** Start **

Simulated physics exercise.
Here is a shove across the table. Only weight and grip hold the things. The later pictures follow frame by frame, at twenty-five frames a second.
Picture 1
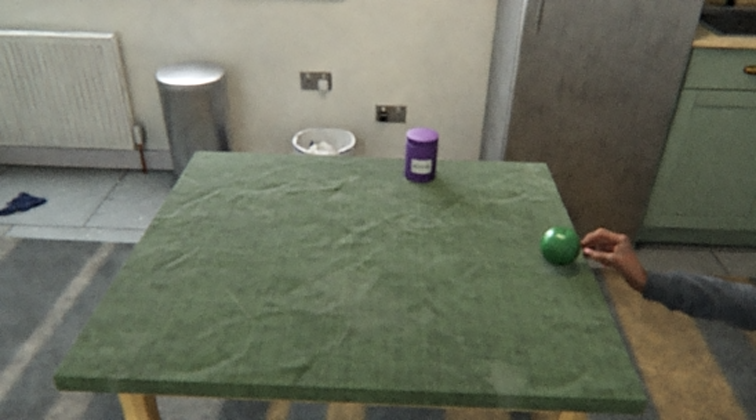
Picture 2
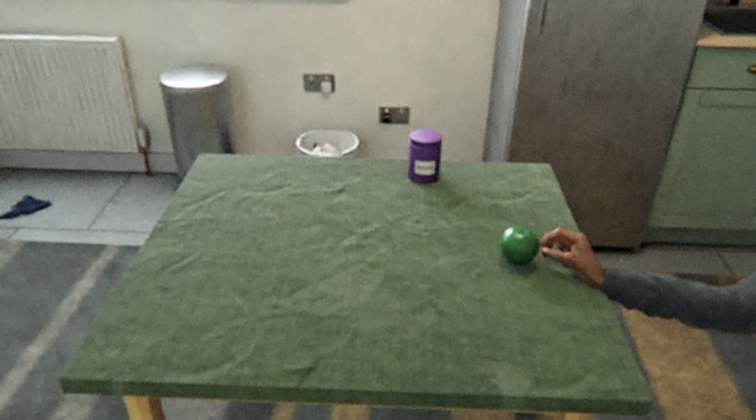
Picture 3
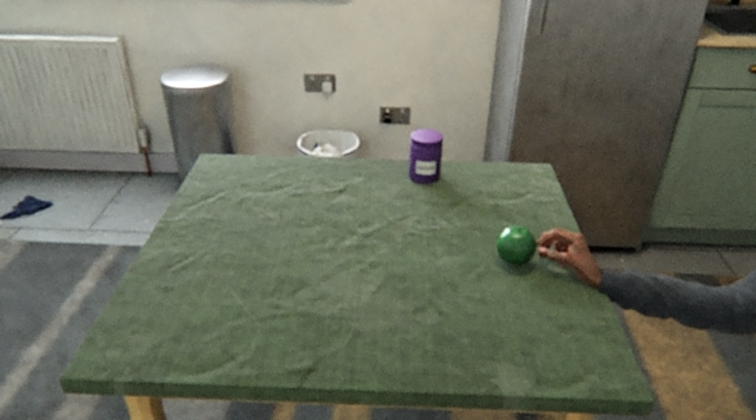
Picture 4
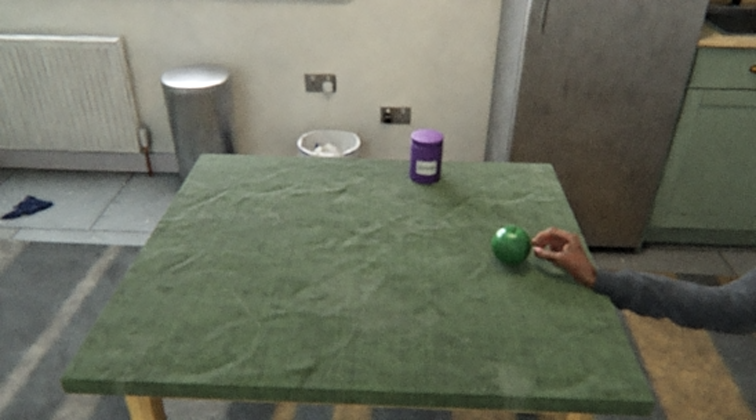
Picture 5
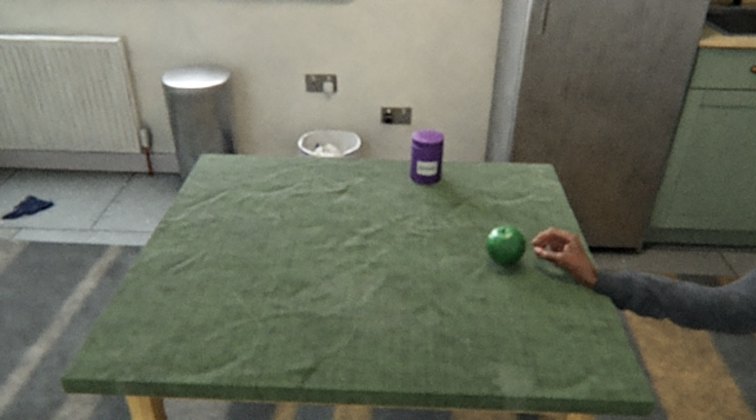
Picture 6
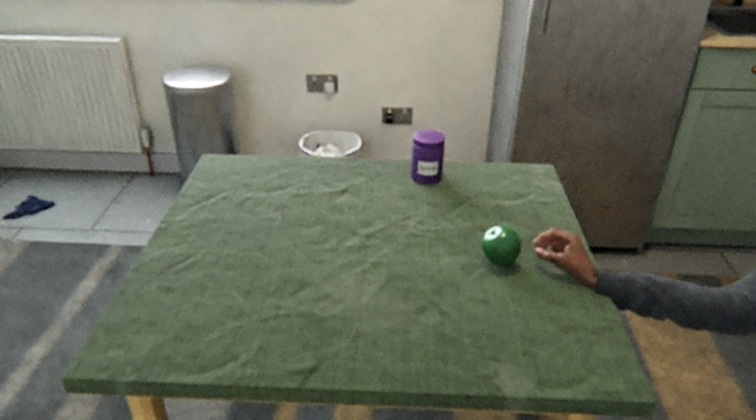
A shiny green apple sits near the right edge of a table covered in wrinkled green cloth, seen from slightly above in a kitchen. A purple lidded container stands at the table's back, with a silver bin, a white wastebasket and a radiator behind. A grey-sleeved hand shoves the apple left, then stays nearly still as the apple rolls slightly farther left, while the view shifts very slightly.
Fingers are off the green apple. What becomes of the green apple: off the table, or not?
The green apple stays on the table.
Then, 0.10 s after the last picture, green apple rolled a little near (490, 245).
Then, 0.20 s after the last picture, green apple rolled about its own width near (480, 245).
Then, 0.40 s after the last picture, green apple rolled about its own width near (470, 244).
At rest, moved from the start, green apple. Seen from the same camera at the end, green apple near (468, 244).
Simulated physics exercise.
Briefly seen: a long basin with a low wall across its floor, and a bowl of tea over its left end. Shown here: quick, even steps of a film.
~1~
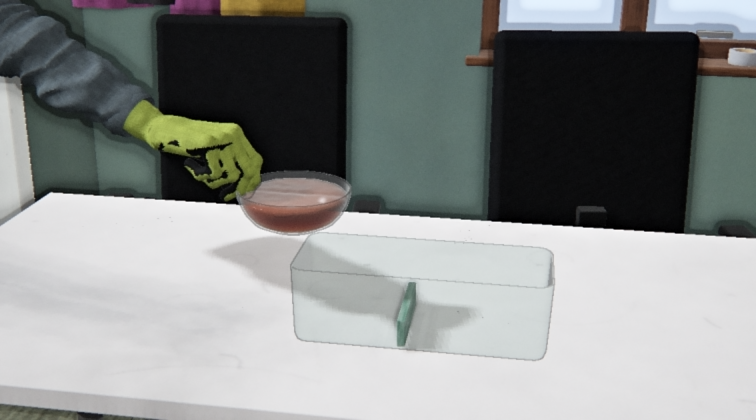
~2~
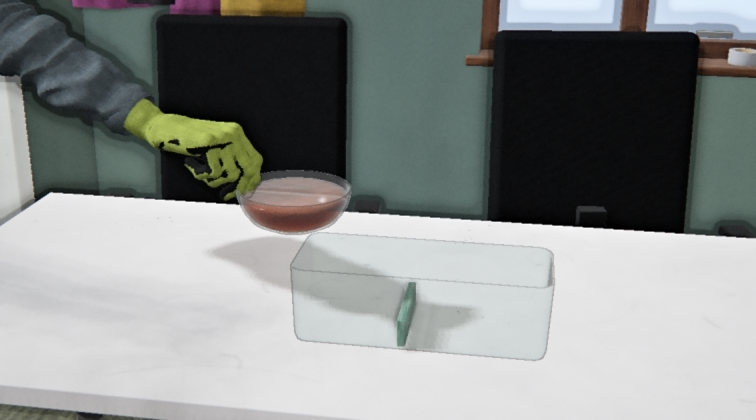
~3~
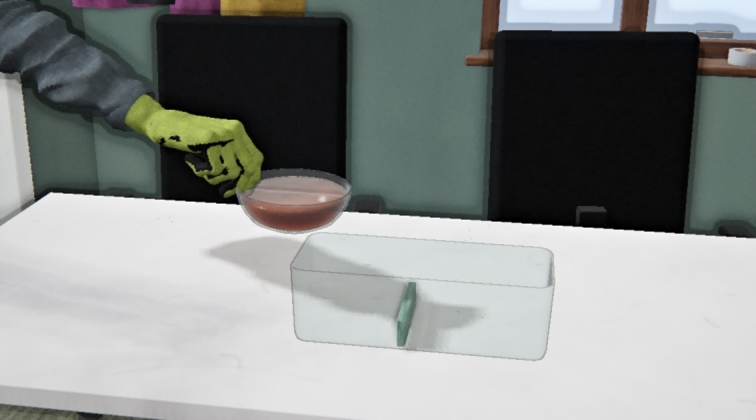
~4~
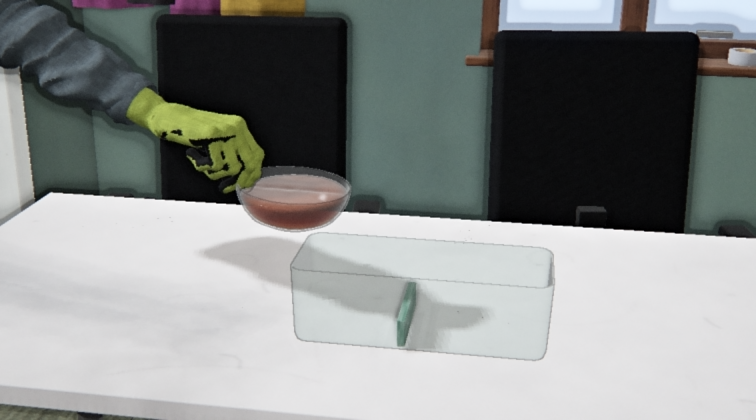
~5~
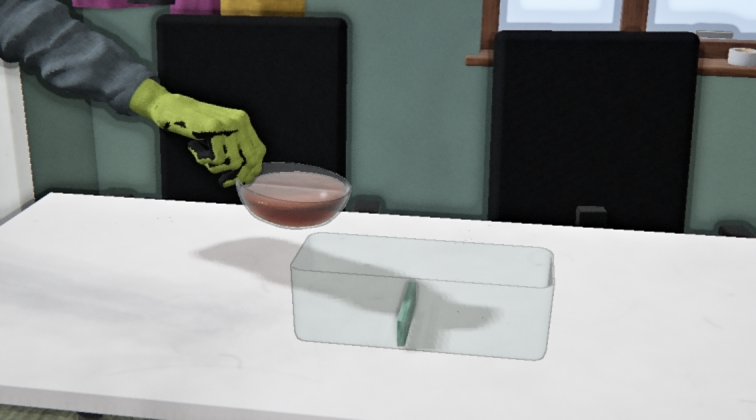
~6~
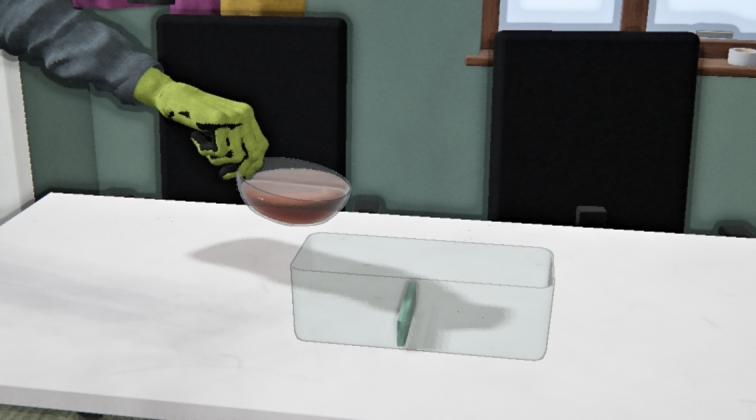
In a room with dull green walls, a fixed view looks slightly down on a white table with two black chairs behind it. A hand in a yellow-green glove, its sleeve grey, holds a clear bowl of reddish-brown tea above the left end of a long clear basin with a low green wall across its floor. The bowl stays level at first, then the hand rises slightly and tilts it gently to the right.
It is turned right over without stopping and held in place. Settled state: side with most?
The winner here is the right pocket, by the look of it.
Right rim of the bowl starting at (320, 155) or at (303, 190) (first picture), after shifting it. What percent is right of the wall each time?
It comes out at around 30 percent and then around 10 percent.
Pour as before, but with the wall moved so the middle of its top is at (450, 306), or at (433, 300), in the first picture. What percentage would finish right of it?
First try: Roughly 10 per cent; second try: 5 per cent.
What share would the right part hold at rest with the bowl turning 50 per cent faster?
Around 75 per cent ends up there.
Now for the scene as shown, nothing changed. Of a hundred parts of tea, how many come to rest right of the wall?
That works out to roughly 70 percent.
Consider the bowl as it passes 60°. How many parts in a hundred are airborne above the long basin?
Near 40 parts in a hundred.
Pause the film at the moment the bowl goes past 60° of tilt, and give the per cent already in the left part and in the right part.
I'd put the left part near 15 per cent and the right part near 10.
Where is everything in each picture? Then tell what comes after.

** End **

Aim
Print the complete listing exactly, apart from any pictures.

Expected answer
Simulated physics exercise.
Here is a shove across the table. Only weight and grip hold the things. The later pictures follow frame by frame, at twenty-five frames a second.
Picture 1
Picture 2
Picture 3
Picture 4
Picture 5
Picture 6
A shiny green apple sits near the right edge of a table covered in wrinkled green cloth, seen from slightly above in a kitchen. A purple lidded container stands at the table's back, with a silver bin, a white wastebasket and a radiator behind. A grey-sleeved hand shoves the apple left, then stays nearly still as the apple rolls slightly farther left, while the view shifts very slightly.
Fingers are off the green apple. What becomes of the green apple: off the table, or not?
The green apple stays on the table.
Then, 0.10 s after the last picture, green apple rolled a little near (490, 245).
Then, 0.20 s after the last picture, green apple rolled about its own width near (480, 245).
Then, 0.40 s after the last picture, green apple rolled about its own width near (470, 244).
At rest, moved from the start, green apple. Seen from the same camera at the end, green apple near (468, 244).
Simulated physics exercise.
Briefly seen: a long basin with a low wall across its floor, and a bowl of tea over its left end. Shown here: quick, even steps of a film.
~1~
~2~
~3~
~4~
~5~
~6~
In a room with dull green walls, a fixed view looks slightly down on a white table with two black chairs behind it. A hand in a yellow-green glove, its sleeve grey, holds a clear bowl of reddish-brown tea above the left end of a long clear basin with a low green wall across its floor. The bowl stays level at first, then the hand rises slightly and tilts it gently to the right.
It is turned right over without stopping and held in place. Settled state: side with most?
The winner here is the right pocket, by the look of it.
Right rim of the bowl starting at (320, 155) or at (303, 190) (first picture), after shifting it. What percent is right of the wall each time?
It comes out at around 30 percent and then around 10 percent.
Pour as before, but with the wall moved so the middle of its top is at (450, 306), or at (433, 300), in the first picture. What percentage would finish right of it?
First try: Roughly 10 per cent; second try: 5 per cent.
What share would the right part hold at rest with the bowl turning 50 per cent faster?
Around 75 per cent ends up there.
Now for the scene as shown, nothing changed. Of a hundred parts of tea, how many come to rest right of the wall?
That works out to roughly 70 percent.
Consider the bowl as it passes 60°. How many parts in a hundred are airborne above the long basin?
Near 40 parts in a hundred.
Pause the film at the moment the bowl goes past 60° of tilt, and give the per cent already in the left part and in the right part.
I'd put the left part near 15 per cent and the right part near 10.
Where is everything in each picture? Then tell what comes after.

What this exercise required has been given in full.